:: CHALLENGE ::
Set the following entries down again exactly, line by line.

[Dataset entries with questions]
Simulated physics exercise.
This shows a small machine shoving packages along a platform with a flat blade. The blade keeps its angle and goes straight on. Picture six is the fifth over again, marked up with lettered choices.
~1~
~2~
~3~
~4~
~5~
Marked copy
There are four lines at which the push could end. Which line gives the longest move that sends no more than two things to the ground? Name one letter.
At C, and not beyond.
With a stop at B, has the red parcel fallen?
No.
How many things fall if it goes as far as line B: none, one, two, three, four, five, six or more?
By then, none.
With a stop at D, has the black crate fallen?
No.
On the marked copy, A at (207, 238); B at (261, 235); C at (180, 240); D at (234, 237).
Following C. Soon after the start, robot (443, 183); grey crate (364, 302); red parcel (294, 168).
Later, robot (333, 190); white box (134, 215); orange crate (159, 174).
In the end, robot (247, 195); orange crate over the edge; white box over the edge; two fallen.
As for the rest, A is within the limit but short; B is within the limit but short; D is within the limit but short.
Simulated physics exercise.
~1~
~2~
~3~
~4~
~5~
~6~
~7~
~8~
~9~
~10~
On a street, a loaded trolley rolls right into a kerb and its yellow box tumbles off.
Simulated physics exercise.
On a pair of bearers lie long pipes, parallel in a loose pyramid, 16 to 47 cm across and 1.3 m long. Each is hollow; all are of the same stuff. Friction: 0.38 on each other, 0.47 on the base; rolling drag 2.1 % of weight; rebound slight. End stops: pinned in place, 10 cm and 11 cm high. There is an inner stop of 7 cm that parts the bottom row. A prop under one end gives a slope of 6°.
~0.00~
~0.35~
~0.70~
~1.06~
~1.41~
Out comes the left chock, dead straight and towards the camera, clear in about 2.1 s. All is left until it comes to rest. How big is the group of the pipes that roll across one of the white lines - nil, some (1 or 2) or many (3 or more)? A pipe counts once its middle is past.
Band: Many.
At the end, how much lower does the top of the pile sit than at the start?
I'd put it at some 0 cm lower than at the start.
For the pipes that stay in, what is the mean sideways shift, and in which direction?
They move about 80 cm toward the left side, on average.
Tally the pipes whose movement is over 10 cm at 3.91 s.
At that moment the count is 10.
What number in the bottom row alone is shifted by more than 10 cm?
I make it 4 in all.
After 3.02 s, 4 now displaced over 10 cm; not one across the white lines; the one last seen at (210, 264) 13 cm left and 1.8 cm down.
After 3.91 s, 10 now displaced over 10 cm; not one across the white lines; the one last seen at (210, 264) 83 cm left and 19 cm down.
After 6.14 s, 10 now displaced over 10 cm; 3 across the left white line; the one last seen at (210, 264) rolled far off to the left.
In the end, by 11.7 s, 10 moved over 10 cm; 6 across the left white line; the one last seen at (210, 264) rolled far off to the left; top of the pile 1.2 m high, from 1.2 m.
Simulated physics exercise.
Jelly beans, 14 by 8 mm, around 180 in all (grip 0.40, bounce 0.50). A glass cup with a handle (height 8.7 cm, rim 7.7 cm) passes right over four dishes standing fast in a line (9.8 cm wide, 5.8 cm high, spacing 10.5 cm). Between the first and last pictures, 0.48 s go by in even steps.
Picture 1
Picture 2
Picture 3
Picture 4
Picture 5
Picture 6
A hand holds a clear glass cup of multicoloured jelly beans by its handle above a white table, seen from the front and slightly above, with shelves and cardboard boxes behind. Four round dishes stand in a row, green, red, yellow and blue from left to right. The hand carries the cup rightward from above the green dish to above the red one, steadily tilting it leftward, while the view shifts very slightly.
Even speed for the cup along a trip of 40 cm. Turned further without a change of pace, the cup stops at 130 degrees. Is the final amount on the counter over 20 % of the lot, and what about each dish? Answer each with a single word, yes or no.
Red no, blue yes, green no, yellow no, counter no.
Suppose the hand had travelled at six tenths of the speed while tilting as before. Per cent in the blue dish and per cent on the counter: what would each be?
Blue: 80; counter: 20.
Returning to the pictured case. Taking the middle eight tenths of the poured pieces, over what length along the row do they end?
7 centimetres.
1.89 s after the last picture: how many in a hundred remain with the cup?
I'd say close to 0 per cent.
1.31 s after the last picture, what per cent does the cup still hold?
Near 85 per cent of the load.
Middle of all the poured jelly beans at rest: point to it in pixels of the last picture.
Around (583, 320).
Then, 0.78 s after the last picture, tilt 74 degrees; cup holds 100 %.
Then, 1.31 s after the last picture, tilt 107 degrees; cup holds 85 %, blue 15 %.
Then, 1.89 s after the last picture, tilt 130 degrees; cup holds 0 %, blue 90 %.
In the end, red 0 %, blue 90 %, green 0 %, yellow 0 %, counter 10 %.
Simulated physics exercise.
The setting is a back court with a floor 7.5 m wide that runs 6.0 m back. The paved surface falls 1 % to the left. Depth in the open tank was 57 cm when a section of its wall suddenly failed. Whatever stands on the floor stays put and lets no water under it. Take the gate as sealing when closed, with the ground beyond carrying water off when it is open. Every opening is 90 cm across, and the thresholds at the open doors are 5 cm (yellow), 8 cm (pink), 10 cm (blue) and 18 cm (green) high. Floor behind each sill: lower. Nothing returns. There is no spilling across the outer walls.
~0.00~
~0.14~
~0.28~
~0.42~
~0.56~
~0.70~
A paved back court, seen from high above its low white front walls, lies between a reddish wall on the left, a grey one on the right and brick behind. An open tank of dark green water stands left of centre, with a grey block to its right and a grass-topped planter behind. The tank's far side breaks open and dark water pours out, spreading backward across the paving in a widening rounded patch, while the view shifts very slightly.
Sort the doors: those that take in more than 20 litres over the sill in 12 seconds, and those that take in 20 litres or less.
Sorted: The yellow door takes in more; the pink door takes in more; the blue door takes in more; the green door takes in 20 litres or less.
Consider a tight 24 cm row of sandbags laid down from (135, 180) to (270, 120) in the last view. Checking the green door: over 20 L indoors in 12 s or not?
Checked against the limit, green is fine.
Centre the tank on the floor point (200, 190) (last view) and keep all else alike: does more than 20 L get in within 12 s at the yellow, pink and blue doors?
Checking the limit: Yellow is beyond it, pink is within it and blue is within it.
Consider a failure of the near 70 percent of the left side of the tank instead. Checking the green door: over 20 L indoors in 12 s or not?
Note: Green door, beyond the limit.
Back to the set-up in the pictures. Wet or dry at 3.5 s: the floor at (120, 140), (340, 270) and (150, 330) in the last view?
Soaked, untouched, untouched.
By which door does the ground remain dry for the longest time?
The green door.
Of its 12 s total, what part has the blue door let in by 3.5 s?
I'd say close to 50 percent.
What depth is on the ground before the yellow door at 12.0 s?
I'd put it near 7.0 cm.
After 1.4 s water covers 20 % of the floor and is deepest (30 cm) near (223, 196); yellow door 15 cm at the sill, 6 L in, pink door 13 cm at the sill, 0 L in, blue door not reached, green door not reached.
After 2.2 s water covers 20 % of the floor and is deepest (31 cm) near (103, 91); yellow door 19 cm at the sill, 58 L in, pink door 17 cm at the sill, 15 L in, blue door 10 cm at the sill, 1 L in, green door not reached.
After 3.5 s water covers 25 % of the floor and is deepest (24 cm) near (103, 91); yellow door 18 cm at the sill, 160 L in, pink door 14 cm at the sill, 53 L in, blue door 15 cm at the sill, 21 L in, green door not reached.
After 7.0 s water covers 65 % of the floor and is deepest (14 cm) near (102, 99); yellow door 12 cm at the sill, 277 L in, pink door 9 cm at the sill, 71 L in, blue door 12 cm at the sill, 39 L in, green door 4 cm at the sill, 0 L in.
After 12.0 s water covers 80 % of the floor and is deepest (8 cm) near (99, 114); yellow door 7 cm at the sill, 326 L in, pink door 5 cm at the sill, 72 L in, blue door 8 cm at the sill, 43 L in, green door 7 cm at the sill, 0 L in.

:: TASK RESULT ::
Simulated physics exercise.
This shows a small machine shoving packages along a platform with a flat blade. The blade keeps its angle and goes straight on. Picture six is the fifth over again, marked up with lettered choices.
~1~
~2~
~3~
~4~
~5~
Marked copy
There are four lines at which the push could end. Which line gives the longest move that sends no more than two things to the ground? Name one letter.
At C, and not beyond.
With a stop at B, has the red parcel fallen?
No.
How many things fall if it goes as far as line B: none, one, two, three, four, five, six or more?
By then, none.
With a stop at D, has the black crate fallen?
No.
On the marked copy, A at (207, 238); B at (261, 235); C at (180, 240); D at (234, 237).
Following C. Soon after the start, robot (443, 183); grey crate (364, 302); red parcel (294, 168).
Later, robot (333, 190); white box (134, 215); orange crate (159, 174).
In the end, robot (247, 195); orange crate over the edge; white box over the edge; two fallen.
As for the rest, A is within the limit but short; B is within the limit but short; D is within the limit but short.
Simulated physics exercise.
~1~
~2~
~3~
~4~
~5~
~6~
~7~
~8~
~9~
~10~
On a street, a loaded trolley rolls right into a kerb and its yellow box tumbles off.
Simulated physics exercise.
On a pair of bearers lie long pipes, parallel in a loose pyramid, 16 to 47 cm across and 1.3 m long. Each is hollow; all are of the same stuff. Friction: 0.38 on each other, 0.47 on the base; rolling drag 2.1 % of weight; rebound slight. End stops: pinned in place, 10 cm and 11 cm high. There is an inner stop of 7 cm that parts the bottom row. A prop under one end gives a slope of 6°.
~0.00~
~0.35~
~0.70~
~1.06~
~1.41~
Out comes the left chock, dead straight and towards the camera, clear in about 2.1 s. All is left until it comes to rest. How big is the group of the pipes that roll across one of the white lines - nil, some (1 or 2) or many (3 or more)? A pipe counts once its middle is past.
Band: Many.
At the end, how much lower does the top of the pile sit than at the start?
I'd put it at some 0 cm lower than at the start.
For the pipes that stay in, what is the mean sideways shift, and in which direction?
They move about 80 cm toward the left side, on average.
Tally the pipes whose movement is over 10 cm at 3.91 s.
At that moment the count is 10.
What number in the bottom row alone is shifted by more than 10 cm?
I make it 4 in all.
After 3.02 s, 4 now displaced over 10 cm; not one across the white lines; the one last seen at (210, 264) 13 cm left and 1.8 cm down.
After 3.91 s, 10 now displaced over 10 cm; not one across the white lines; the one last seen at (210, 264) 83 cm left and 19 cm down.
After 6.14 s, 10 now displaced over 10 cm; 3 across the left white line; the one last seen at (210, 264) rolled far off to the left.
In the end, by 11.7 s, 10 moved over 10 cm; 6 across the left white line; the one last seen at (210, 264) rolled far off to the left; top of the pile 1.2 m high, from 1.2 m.
Simulated physics exercise.
Jelly beans, 14 by 8 mm, around 180 in all (grip 0.40, bounce 0.50). A glass cup with a handle (height 8.7 cm, rim 7.7 cm) passes right over four dishes standing fast in a line (9.8 cm wide, 5.8 cm high, spacing 10.5 cm). Between the first and last pictures, 0.48 s go by in even steps.
Picture 1
Picture 2
Picture 3
Picture 4
Picture 5
Picture 6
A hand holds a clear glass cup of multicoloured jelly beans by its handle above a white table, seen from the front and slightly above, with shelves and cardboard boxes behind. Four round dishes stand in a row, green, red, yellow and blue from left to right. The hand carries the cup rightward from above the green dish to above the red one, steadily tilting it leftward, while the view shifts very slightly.
Even speed for the cup along a trip of 40 cm. Turned further without a change of pace, the cup stops at 130 degrees. Is the final amount on the counter over 20 % of the lot, and what about each dish? Answer each with a single word, yes or no.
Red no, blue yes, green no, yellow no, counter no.
Suppose the hand had travelled at six tenths of the speed while tilting as before. Per cent in the blue dish and per cent on the counter: what would each be?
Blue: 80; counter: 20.
Returning to the pictured case. Taking the middle eight tenths of the poured pieces, over what length along the row do they end?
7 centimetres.
1.89 s after the last picture: how many in a hundred remain with the cup?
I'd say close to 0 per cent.
1.31 s after the last picture, what per cent does the cup still hold?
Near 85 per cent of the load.
Middle of all the poured jelly beans at rest: point to it in pixels of the last picture.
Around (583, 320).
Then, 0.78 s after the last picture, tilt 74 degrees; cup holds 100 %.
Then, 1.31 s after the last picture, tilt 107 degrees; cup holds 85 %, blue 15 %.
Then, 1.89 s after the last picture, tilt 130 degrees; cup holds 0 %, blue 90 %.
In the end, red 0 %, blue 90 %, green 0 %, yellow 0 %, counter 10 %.
Simulated physics exercise.
The setting is a back court with a floor 7.5 m wide that runs 6.0 m back. The paved surface falls 1 % to the left. Depth in the open tank was 57 cm when a section of its wall suddenly failed. Whatever stands on the floor stays put and lets no water under it. Take the gate as sealing when closed, with the ground beyond carrying water off when it is open. Every opening is 90 cm across, and the thresholds at the open doors are 5 cm (yellow), 8 cm (pink), 10 cm (blue) and 18 cm (green) high. Floor behind each sill: lower. Nothing returns. There is no spilling across the outer walls.
~0.00~
~0.14~
~0.28~
~0.42~
~0.56~
~0.70~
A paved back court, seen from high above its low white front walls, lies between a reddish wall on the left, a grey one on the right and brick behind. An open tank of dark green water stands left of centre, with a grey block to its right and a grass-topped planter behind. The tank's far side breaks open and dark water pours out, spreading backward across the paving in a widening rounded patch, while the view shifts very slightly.
Sort the doors: those that take in more than 20 litres over the sill in 12 seconds, and those that take in 20 litres or less.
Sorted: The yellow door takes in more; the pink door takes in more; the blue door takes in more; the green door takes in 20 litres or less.
Consider a tight 24 cm row of sandbags laid down from (135, 180) to (270, 120) in the last view. Checking the green door: over 20 L indoors in 12 s or not?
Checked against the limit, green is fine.
Centre the tank on the floor point (200, 190) (last view) and keep all else alike: does more than 20 L get in within 12 s at the yellow, pink and blue doors?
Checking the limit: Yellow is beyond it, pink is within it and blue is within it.
Consider a failure of the near 70 percent of the left side of the tank instead. Checking the green door: over 20 L indoors in 12 s or not?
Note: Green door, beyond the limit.
Back to the set-up in the pictures. Wet or dry at 3.5 s: the floor at (120, 140), (340, 270) and (150, 330) in the last view?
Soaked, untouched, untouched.
By which door does the ground remain dry for the longest time?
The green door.
Of its 12 s total, what part has the blue door let in by 3.5 s?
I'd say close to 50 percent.
What depth is on the ground before the yellow door at 12.0 s?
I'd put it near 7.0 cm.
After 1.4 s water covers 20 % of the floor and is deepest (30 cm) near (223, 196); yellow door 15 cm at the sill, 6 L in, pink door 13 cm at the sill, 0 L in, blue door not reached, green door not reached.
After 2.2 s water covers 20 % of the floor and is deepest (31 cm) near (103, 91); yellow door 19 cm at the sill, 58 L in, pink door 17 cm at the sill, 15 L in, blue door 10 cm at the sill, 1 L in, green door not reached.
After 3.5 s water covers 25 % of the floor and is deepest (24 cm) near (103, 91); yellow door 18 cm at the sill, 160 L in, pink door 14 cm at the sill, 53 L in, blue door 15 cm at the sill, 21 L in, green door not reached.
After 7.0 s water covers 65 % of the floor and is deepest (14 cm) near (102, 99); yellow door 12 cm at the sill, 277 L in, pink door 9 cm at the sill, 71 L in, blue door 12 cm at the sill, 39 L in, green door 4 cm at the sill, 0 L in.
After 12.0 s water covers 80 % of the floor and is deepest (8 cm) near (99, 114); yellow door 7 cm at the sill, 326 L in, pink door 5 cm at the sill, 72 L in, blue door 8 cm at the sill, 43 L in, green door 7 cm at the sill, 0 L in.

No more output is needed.